# Excerpted records start
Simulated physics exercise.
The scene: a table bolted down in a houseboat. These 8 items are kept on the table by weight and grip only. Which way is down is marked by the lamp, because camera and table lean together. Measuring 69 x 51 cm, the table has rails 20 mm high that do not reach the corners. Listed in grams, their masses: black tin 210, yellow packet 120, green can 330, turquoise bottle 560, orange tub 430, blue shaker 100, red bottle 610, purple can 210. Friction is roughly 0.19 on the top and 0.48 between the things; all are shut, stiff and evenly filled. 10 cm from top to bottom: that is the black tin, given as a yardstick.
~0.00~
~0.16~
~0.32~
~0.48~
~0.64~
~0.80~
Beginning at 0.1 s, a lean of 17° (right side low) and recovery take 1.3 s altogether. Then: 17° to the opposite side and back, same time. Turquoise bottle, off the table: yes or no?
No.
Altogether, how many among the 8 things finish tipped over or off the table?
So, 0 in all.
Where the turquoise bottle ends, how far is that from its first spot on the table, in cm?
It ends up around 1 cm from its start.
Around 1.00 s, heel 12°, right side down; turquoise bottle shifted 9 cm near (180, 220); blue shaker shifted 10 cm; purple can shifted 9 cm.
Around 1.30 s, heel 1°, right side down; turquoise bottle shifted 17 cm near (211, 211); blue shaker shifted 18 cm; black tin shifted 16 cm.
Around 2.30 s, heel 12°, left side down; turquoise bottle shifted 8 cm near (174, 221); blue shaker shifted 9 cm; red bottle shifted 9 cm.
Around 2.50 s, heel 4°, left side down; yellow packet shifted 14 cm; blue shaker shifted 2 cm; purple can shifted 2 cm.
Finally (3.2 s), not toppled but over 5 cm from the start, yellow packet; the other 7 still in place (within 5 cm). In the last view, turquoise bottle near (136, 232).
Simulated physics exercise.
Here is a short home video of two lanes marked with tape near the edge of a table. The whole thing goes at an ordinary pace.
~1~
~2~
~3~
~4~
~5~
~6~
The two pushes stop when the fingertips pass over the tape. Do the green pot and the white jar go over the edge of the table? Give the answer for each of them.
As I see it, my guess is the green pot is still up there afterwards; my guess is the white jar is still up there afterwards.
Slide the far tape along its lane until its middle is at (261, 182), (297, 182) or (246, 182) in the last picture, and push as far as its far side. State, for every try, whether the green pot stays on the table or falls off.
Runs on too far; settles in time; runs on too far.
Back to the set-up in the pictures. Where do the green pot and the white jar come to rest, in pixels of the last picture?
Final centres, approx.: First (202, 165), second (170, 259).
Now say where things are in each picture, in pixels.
# Excerpted records end
● **What this task involves**
Exactly reproduce all of the entries.

● **Exercise solution**
Simulated physics exercise.
The scene: a table bolted down in a houseboat. These 8 items are kept on the table by weight and grip only. Which way is down is marked by the lamp, because camera and table lean together. Measuring 69 x 51 cm, the table has rails 20 mm high that do not reach the corners. Listed in grams, their masses: black tin 210, yellow packet 120, green can 330, turquoise bottle 560, orange tub 430, blue shaker 100, red bottle 610, purple can 210. Friction is roughly 0.19 on the top and 0.48 between the things; all are shut, stiff and evenly filled. 10 cm from top to bottom: that is the black tin, given as a yardstick.
~0.00~
~0.16~
~0.32~
~0.48~
~0.64~
~0.80~
Beginning at 0.1 s, a lean of 17° (right side low) and recovery take 1.3 s altogether. Then: 17° to the opposite side and back, same time. Turquoise bottle, off the table: yes or no?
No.
Altogether, how many among the 8 things finish tipped over or off the table?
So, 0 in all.
Where the turquoise bottle ends, how far is that from its first spot on the table, in cm?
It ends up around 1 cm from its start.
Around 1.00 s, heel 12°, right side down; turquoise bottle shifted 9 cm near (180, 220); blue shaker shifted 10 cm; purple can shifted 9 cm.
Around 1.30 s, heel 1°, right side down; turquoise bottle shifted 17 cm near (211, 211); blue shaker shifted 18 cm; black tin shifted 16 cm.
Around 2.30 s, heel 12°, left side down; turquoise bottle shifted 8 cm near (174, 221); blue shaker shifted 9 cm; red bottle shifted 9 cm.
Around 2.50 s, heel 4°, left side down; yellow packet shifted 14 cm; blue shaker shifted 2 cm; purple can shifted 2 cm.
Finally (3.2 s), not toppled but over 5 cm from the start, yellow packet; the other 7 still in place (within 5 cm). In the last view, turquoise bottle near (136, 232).
Simulated physics exercise.
Here is a short home video of two lanes marked with tape near the edge of a table. The whole thing goes at an ordinary pace.
~1~
~2~
~3~
~4~
~5~
~6~
The two pushes stop when the fingertips pass over the tape. Do the green pot and the white jar go over the edge of the table? Give the answer for each of them.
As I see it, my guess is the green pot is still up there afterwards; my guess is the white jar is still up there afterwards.
Slide the far tape along its lane until its middle is at (261, 182), (297, 182) or (246, 182) in the last picture, and push as far as its far side. State, for every try, whether the green pot stays on the table or falls off.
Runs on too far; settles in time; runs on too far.
Back to the set-up in the pictures. Where do the green pot and the white jar come to rest, in pixels of the last picture?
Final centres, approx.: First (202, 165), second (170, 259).
Now say where things are in each picture, in pixels.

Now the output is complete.